Write out the full listing again, exactly as it stands.

--- START ---

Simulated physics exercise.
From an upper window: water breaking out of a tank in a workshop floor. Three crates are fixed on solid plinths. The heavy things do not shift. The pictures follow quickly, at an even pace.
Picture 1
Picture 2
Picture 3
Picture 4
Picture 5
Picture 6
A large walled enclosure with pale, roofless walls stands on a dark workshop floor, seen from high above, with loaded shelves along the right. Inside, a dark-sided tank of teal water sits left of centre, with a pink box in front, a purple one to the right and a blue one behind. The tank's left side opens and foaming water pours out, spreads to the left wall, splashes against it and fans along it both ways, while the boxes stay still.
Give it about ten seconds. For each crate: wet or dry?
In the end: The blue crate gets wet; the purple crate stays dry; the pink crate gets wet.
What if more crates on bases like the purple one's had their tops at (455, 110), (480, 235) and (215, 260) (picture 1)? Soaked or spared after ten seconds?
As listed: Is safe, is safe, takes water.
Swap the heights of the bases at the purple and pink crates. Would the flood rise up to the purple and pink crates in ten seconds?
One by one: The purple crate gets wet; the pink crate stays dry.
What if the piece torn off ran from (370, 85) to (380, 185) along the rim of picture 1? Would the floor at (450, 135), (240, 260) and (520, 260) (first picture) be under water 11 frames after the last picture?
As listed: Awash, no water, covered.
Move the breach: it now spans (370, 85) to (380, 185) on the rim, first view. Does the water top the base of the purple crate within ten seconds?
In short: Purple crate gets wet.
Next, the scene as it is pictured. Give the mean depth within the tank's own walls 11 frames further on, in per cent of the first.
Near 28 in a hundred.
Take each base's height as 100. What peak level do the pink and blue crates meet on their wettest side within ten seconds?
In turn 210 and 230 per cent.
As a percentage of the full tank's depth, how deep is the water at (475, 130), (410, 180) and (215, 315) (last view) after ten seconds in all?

--- END ---

__COMPLETE RESPONSE__:
Simulated physics exercise.
From an upper window: water breaking out of a tank in a workshop floor. Three crates are fixed on solid plinths. The heavy things do not shift. The pictures follow quickly, at an even pace.
Picture 1
Picture 2
Picture 3
Picture 4
Picture 5
Picture 6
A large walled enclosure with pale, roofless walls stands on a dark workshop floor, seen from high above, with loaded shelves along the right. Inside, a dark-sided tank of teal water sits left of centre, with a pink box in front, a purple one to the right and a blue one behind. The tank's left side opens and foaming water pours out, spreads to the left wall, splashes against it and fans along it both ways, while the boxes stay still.
Give it about ten seconds. For each crate: wet or dry?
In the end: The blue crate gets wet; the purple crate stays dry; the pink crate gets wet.
What if more crates on bases like the purple one's had their tops at (455, 110), (480, 235) and (215, 260) (picture 1)? Soaked or spared after ten seconds?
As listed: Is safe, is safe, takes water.
Swap the heights of the bases at the purple and pink crates. Would the flood rise up to the purple and pink crates in ten seconds?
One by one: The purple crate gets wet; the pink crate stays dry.
What if the piece torn off ran from (370, 85) to (380, 185) along the rim of picture 1? Would the floor at (450, 135), (240, 260) and (520, 260) (first picture) be under water 11 frames after the last picture?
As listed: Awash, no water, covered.
Move the breach: it now spans (370, 85) to (380, 185) on the rim, first view. Does the water top the base of the purple crate within ten seconds?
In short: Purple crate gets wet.
Next, the scene as it is pictured. Give the mean depth within the tank's own walls 11 frames further on, in per cent of the first.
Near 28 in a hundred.
Take each base's height as 100. What peak level do the pink and blue crates meet on their wettest side within ten seconds?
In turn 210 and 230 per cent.
As a percentage of the full tank's depth, how deep is the water at (475, 130), (410, 180) and (215, 315) (last view) after ten seconds in all?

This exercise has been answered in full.